**Goal:** All records should be reproduced verbatim.

**Data entries:**

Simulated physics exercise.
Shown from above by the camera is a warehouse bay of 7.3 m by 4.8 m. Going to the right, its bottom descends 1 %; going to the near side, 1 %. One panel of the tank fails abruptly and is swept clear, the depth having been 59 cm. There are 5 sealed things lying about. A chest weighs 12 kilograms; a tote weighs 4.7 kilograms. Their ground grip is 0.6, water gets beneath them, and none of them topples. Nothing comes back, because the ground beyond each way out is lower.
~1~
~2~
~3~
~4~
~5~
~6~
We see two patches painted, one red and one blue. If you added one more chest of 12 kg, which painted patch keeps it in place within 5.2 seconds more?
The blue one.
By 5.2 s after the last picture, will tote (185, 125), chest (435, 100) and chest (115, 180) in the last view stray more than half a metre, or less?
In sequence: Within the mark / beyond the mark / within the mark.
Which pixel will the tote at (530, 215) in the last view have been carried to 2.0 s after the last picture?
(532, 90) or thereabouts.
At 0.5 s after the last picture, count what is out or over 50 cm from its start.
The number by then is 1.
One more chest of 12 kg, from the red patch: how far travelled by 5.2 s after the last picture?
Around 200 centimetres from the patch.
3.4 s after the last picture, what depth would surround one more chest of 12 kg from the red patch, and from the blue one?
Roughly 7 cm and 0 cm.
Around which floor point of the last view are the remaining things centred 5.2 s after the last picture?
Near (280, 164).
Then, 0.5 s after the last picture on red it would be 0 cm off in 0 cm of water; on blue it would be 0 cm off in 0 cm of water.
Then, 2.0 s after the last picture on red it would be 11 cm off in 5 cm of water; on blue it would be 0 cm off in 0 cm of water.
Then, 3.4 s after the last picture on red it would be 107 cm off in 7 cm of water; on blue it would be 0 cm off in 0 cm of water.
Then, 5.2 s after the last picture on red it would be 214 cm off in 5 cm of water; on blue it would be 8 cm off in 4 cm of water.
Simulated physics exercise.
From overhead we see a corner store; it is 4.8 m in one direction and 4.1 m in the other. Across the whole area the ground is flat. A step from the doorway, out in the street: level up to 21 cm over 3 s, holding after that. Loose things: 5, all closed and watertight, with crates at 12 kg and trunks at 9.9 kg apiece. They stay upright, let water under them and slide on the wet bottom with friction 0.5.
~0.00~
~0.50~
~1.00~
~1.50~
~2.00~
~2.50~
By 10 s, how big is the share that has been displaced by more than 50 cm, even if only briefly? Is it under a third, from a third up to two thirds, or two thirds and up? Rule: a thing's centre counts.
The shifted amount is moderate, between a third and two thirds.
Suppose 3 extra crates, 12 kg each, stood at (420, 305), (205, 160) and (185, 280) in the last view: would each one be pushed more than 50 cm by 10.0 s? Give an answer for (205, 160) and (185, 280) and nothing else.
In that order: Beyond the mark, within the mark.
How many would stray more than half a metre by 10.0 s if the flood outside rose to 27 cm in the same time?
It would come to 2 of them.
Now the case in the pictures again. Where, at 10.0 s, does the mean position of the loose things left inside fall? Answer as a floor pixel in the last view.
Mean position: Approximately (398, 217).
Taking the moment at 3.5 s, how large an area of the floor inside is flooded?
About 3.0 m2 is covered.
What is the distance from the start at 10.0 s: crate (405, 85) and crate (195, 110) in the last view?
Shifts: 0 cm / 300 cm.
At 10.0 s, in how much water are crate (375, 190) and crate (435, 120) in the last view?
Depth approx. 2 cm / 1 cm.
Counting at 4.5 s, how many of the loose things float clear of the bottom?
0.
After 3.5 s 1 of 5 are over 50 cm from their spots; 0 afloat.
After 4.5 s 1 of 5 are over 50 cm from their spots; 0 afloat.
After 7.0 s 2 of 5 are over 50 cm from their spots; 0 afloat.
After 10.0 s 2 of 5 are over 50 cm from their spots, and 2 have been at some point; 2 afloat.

**Complete output:**
Simulated physics exercise.
Shown from above by the camera is a warehouse bay of 7.3 m by 4.8 m. Going to the right, its bottom descends 1 %; going to the near side, 1 %. One panel of the tank fails abruptly and is swept clear, the depth having been 59 cm. There are 5 sealed things lying about. A chest weighs 12 kilograms; a tote weighs 4.7 kilograms. Their ground grip is 0.6, water gets beneath them, and none of them topples. Nothing comes back, because the ground beyond each way out is lower.
~1~
~2~
~3~
~4~
~5~
~6~
We see two patches painted, one red and one blue. If you added one more chest of 12 kg, which painted patch keeps it in place within 5.2 seconds more?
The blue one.
By 5.2 s after the last picture, will tote (185, 125), chest (435, 100) and chest (115, 180) in the last view stray more than half a metre, or less?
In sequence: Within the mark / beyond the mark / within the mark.
Which pixel will the tote at (530, 215) in the last view have been carried to 2.0 s after the last picture?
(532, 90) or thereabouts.
At 0.5 s after the last picture, count what is out or over 50 cm from its start.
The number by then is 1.
One more chest of 12 kg, from the red patch: how far travelled by 5.2 s after the last picture?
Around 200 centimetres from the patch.
3.4 s after the last picture, what depth would surround one more chest of 12 kg from the red patch, and from the blue one?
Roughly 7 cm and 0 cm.
Around which floor point of the last view are the remaining things centred 5.2 s after the last picture?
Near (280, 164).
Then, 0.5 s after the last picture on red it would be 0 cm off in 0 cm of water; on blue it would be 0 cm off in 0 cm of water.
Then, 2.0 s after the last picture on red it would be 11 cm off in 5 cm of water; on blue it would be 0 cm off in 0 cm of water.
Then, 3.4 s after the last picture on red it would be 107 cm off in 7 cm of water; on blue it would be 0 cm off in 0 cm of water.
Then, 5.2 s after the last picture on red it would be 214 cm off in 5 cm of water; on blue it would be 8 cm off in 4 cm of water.
Simulated physics exercise.
From overhead we see a corner store; it is 4.8 m in one direction and 4.1 m in the other. Across the whole area the ground is flat. A step from the doorway, out in the street: level up to 21 cm over 3 s, holding after that. Loose things: 5, all closed and watertight, with crates at 12 kg and trunks at 9.9 kg apiece. They stay upright, let water under them and slide on the wet bottom with friction 0.5.
~0.00~
~0.50~
~1.00~
~1.50~
~2.00~
~2.50~
By 10 s, how big is the share that has been displaced by more than 50 cm, even if only briefly? Is it under a third, from a third up to two thirds, or two thirds and up? Rule: a thing's centre counts.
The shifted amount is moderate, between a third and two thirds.
Suppose 3 extra crates, 12 kg each, stood at (420, 305), (205, 160) and (185, 280) in the last view: would each one be pushed more than 50 cm by 10.0 s? Give an answer for (205, 160) and (185, 280) and nothing else.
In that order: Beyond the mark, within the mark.
How many would stray more than half a metre by 10.0 s if the flood outside rose to 27 cm in the same time?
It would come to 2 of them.
Now the case in the pictures again. Where, at 10.0 s, does the mean position of the loose things left inside fall? Answer as a floor pixel in the last view.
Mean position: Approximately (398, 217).
Taking the moment at 3.5 s, how large an area of the floor inside is flooded?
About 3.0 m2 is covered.
What is the distance from the start at 10.0 s: crate (405, 85) and crate (195, 110) in the last view?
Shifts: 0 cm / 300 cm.
At 10.0 s, in how much water are crate (375, 190) and crate (435, 120) in the last view?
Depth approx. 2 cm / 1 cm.
Counting at 4.5 s, how many of the loose things float clear of the bottom?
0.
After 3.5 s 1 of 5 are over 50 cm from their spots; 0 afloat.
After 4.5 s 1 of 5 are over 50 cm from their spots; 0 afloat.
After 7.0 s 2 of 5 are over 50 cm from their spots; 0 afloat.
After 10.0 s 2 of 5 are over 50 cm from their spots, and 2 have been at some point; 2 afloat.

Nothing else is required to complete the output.